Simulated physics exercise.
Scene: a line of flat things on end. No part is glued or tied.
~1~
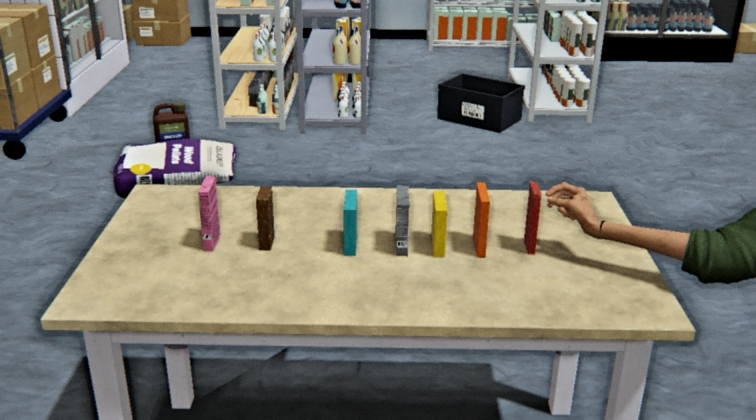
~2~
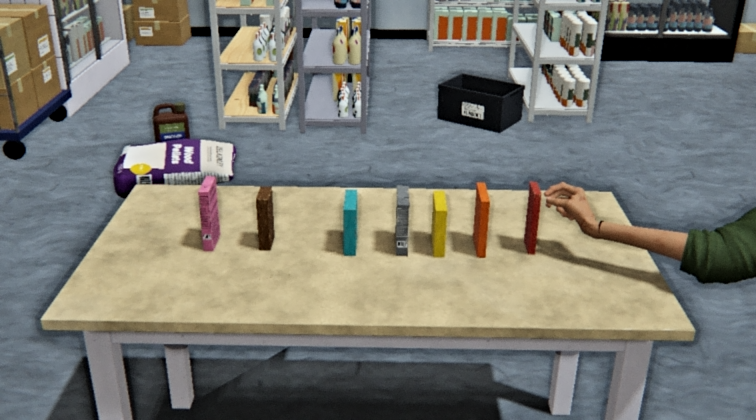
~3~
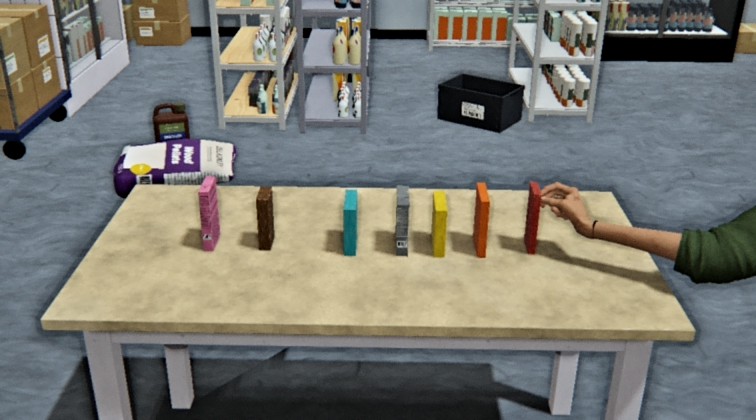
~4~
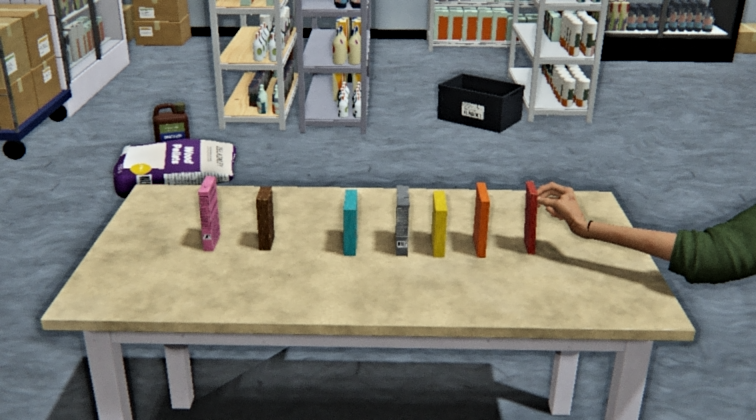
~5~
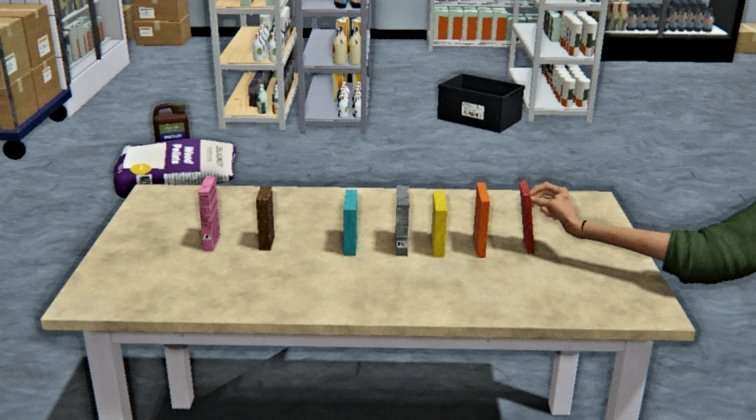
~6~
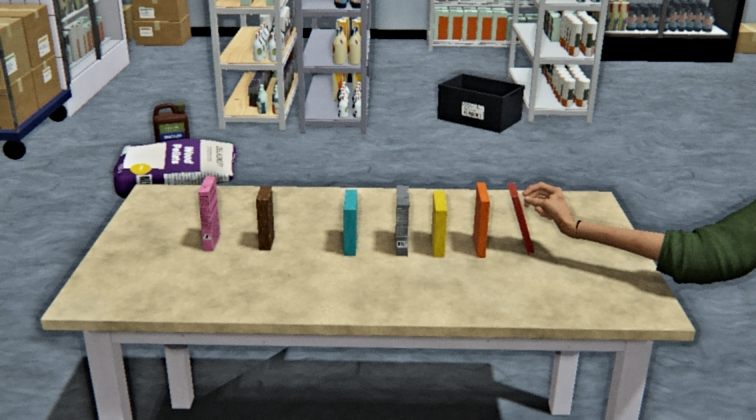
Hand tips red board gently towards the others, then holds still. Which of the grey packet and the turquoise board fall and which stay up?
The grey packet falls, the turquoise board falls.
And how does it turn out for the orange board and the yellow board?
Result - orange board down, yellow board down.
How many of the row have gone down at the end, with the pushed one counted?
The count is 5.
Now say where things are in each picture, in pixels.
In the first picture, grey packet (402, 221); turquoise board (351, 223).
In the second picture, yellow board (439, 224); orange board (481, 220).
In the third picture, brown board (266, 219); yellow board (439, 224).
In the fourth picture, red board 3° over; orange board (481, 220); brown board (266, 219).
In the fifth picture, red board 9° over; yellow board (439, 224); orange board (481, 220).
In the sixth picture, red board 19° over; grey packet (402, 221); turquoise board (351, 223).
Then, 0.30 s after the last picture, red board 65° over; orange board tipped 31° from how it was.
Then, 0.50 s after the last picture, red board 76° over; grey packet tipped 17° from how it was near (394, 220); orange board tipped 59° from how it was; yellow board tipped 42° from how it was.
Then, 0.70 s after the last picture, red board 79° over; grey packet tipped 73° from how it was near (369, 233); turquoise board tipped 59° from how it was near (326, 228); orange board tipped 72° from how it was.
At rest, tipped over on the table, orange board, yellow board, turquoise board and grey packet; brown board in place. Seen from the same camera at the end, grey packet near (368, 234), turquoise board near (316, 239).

OBJECTIVE — Exactly as written, return every line of the listing, but not the pictures.

ANSWER TO THIS PROBLEM —
Simulated physics exercise.
Scene: a line of flat things on end. No part is glued or tied.
~1~
~2~
~3~
~4~
~5~
~6~
Hand tips red board gently towards the others, then holds still. Which of the grey packet and the turquoise board fall and which stay up?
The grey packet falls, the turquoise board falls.
And how does it turn out for the orange board and the yellow board?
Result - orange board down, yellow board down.
How many of the row have gone down at the end, with the pushed one counted?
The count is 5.
Now say where things are in each picture, in pixels.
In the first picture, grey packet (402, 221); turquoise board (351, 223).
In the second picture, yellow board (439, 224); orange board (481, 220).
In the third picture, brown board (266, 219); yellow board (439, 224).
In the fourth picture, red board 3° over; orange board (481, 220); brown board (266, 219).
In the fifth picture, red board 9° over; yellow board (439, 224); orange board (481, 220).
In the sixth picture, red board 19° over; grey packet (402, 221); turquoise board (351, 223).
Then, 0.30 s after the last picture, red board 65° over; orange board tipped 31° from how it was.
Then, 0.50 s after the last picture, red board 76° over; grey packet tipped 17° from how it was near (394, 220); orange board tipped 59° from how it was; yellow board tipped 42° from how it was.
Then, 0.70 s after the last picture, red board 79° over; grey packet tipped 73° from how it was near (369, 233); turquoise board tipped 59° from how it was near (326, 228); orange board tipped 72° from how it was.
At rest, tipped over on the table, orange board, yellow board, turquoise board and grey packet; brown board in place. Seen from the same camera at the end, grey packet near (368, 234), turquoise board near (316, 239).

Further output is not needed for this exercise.